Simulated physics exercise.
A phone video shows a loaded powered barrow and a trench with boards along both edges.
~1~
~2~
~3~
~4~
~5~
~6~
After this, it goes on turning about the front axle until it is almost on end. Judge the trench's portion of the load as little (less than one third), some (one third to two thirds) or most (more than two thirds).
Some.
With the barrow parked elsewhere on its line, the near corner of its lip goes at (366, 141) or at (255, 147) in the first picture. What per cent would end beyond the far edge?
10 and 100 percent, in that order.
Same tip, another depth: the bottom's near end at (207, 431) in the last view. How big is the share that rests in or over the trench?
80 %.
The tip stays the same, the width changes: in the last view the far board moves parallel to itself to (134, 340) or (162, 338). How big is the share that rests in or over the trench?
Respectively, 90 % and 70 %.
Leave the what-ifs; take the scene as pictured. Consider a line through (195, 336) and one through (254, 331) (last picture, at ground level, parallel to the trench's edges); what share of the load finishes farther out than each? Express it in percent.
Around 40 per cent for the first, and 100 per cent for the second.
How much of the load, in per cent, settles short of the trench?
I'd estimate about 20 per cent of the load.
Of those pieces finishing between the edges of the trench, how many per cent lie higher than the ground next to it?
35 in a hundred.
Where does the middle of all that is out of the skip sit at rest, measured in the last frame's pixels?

○ ○ ○ ○ ○ ○ ○

• _EXERCISE REQUIREMENTS_
Write out exactly the lines starting with the one that holds "Same tip, another" and running through the last line above.

• _ANSWER TO THE EXERCISE_
Same tip, another depth: the bottom's near end at (207, 431) in the last view. How big is the share that rests in or over the trench?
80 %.
The tip stays the same, the width changes: in the last view the far board moves parallel to itself to (134, 340) or (162, 338). How big is the share that rests in or over the trench?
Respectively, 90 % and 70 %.
Leave the what-ifs; take the scene as pictured. Consider a line through (195, 336) and one through (254, 331) (last picture, at ground level, parallel to the trench's edges); what share of the load finishes farther out than each? Express it in percent.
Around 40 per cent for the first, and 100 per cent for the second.
How much of the load, in per cent, settles short of the trench?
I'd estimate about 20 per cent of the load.
Of those pieces finishing between the edges of the trench, how many per cent lie higher than the ground next to it?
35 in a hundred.
Where does the middle of all that is out of the skip sit at rest, measured in the last frame's pixels?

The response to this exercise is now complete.